> **WHAT YOU ARE ASKED TO DO**
In the data below, find every line with the string "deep" and pull it out.

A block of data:
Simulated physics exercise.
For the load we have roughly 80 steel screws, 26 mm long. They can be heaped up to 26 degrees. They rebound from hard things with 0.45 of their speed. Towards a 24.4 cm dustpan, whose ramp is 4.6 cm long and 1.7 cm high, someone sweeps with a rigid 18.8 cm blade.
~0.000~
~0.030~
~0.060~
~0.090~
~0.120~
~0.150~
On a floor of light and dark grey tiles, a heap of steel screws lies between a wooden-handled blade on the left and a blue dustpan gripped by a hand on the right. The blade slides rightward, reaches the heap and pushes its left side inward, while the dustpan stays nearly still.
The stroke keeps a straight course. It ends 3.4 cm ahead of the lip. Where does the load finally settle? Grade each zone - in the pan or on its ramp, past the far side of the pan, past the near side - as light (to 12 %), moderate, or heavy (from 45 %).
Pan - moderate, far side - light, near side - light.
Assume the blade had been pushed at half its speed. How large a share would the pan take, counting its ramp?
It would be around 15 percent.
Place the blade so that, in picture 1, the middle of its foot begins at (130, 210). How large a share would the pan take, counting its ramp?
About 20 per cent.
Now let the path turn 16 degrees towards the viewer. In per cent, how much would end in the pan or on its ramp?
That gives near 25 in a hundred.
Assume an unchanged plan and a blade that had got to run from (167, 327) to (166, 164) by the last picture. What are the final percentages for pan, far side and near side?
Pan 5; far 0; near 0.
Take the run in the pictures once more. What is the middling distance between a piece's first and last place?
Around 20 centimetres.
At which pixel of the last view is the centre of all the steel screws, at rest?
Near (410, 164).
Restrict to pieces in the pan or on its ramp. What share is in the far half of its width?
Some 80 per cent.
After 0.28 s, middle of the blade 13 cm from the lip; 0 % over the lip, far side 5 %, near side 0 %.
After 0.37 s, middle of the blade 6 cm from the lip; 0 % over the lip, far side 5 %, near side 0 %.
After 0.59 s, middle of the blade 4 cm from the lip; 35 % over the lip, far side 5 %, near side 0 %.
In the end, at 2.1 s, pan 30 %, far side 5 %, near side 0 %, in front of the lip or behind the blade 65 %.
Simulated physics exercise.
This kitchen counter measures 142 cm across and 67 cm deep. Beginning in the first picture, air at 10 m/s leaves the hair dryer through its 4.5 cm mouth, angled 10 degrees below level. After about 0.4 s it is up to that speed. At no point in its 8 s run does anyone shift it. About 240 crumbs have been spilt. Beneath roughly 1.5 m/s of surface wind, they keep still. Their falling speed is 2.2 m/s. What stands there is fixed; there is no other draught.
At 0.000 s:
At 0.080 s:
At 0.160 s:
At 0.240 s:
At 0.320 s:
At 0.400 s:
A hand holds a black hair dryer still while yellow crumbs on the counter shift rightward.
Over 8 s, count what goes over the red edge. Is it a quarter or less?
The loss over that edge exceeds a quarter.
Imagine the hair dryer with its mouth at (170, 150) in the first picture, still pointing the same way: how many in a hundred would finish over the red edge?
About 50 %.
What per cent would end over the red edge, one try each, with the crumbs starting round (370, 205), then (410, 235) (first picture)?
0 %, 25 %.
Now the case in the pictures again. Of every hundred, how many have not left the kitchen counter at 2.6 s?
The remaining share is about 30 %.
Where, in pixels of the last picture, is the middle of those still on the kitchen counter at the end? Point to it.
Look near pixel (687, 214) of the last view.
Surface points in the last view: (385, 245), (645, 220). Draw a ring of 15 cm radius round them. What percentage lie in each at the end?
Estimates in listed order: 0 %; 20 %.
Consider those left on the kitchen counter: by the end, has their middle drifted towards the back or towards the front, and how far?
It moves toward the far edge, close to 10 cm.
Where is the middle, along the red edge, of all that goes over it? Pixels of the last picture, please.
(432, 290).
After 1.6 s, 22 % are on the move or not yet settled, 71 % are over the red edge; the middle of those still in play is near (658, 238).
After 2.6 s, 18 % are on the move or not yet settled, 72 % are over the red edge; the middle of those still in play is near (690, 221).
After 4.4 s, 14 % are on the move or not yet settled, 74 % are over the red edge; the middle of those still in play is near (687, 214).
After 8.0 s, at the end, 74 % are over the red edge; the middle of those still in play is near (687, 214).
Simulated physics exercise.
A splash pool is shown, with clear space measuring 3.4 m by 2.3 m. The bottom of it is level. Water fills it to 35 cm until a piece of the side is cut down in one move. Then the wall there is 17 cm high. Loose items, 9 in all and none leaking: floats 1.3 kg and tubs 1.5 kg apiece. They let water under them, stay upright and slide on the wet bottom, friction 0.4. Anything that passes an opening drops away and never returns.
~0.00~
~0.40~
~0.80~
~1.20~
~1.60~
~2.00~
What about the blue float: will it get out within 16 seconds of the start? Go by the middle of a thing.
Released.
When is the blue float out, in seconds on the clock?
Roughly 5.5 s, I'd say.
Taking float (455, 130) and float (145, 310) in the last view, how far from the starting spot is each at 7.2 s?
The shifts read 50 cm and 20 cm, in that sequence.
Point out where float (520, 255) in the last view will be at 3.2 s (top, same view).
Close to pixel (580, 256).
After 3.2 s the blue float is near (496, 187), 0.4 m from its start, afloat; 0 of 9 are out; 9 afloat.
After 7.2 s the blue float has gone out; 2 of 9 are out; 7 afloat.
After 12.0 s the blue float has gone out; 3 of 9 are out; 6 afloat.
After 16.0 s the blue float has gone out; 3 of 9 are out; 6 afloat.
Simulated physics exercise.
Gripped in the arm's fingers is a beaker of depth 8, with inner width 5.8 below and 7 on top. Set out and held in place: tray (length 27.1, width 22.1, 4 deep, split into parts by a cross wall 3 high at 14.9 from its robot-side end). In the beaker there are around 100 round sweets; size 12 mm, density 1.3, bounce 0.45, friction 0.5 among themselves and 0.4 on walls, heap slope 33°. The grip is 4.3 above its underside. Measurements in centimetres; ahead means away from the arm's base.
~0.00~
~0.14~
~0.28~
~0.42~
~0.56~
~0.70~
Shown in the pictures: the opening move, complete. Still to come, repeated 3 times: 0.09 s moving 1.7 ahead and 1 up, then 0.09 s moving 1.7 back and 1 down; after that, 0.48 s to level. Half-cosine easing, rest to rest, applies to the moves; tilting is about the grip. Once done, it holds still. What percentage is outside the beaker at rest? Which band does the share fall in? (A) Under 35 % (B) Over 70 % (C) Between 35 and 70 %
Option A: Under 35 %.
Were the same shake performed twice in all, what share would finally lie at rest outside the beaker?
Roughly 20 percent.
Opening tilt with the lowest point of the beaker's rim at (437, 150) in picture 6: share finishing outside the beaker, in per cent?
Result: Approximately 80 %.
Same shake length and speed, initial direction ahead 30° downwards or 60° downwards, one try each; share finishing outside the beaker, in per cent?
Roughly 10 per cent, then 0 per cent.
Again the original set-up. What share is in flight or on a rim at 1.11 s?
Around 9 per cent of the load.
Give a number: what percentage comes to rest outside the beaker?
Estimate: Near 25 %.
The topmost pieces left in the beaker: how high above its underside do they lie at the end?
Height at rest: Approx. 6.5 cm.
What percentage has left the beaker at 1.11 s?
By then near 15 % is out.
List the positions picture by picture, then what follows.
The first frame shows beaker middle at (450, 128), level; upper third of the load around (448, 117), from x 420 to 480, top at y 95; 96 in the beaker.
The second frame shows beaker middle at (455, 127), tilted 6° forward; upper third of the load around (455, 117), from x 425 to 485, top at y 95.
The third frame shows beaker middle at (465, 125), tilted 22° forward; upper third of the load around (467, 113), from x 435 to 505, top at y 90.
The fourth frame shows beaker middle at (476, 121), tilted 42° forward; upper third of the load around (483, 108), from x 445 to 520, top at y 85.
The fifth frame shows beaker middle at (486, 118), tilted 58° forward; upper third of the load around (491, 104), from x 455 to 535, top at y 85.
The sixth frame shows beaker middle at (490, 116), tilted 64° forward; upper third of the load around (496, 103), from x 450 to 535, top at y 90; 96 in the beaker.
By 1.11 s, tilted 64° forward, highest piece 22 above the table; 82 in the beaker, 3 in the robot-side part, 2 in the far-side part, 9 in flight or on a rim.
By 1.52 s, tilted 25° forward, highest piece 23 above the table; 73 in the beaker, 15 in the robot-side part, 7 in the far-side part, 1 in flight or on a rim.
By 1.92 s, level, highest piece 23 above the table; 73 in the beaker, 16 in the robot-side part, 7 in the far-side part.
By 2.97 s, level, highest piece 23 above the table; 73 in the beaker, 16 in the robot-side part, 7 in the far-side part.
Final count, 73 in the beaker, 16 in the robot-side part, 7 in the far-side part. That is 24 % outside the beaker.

> **OUTPUT FOR THIS EXERCISE**
This kitchen counter measures 142 cm across and 67 cm deep. Beginning in the first picture, air at 10 m/s leaves the hair dryer through its 4.5 cm mouth, angled 10 degrees below level. After about 0.4 s it is up to that speed. At no point in its 8 s run does anyone shift it. About 240 crumbs have been spilt. Beneath roughly 1.5 m/s of surface wind, they keep still. Their falling speed is 2.2 m/s. What stands there is fixed; there is no other draught.
Gripped in the arm's fingers is a beaker of depth 8, with inner width 5.8 below and 7 on top. Set out and held in place: tray (length 27.1, width 22.1, 4 deep, split into parts by a cross wall 3 high at 14.9 from its robot-side end). In the beaker there are around 100 round sweets; size 12 mm, density 1.3, bounce 0.45, friction 0.5 among themselves and 0.4 on walls, heap slope 33°. The grip is 4.3 above its underside. Measurements in centimetres; ahead means away from the arm's base.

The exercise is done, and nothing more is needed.